Transcribe every line exactly and omit anything that is a picture.

Given data:
((
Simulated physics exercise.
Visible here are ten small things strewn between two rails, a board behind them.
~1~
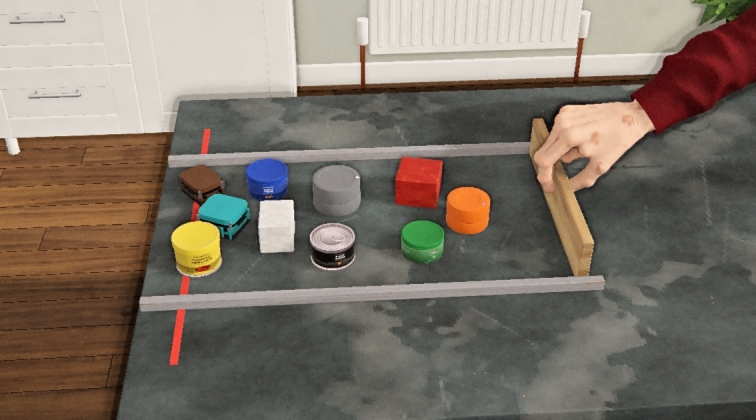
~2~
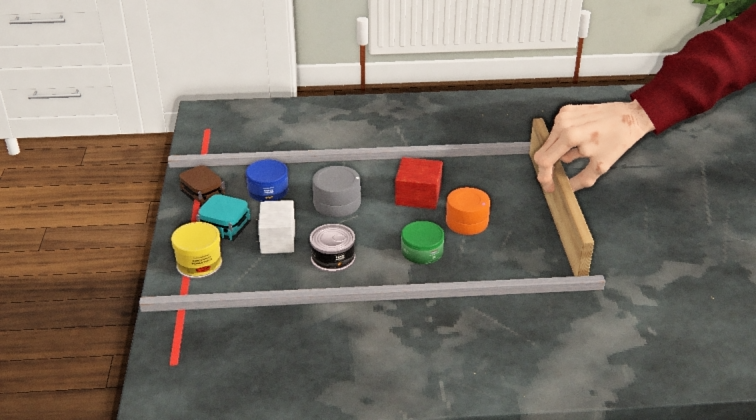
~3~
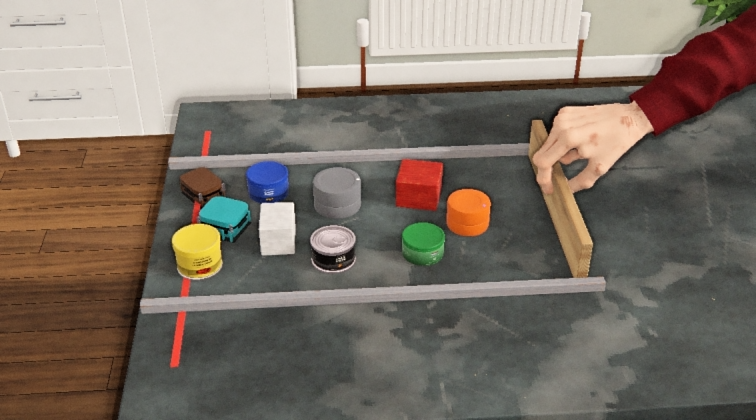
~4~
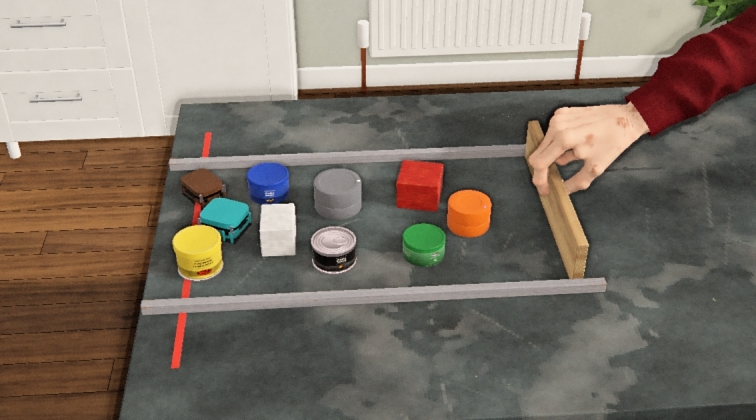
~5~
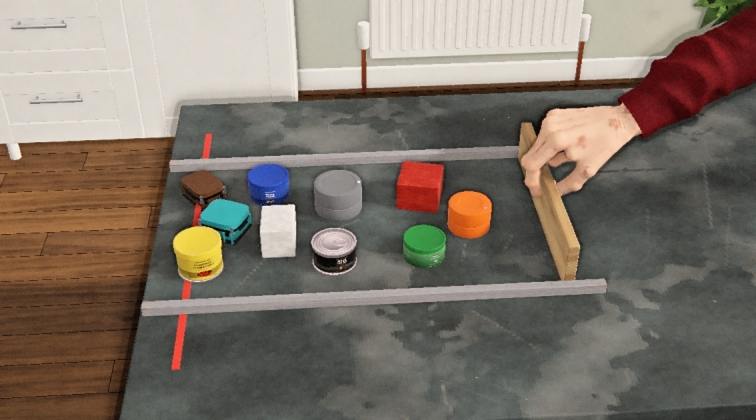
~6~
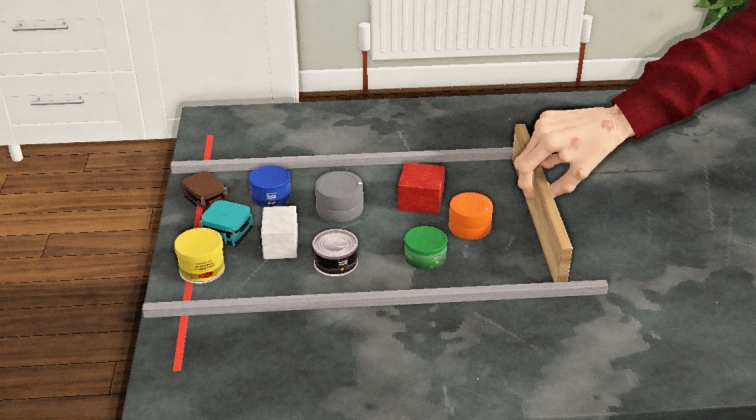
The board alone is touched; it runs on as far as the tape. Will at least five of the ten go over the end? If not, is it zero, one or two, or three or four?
I expect the drop count to reach five or more.
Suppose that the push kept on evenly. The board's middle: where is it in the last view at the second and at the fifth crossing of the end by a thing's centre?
The middle is near (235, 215) first and near (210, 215) after.
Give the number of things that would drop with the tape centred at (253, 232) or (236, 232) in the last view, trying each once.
The floor gets 0 the first time and 1 the second.
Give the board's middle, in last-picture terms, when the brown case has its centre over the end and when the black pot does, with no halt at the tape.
The middle is at (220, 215) when it's the brown case, and at (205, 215) when it's the black pot.
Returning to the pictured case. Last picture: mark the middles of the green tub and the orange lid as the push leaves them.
One is at about (168, 265), the other at about (173, 227).
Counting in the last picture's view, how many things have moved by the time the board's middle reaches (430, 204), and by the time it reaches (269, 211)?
By the first moment it's 3, by the second it's 10.
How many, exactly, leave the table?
The answer: 6 exactly.
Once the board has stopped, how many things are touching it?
))
Answer to this problem:
Simulated physics exercise.
Visible here are ten small things strewn between two rails, a board behind them.
~1~
~2~
~3~
~4~
~5~
~6~
The board alone is touched; it runs on as far as the tape. Will at least five of the ten go over the end? If not, is it zero, one or two, or three or four?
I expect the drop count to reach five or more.
Suppose that the push kept on evenly. The board's middle: where is it in the last view at the second and at the fifth crossing of the end by a thing's centre?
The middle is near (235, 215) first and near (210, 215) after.
Give the number of things that would drop with the tape centred at (253, 232) or (236, 232) in the last view, trying each once.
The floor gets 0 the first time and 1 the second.
Give the board's middle, in last-picture terms, when the brown case has its centre over the end and when the black pot does, with no halt at the tape.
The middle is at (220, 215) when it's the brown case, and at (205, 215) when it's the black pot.
Returning to the pictured case. Last picture: mark the middles of the green tub and the orange lid as the push leaves them.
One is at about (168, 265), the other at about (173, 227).
Counting in the last picture's view, how many things have moved by the time the board's middle reaches (430, 204), and by the time it reaches (269, 211)?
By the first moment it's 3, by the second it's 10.
How many, exactly, leave the table?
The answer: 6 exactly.
Once the board has stopped, how many things are touching it?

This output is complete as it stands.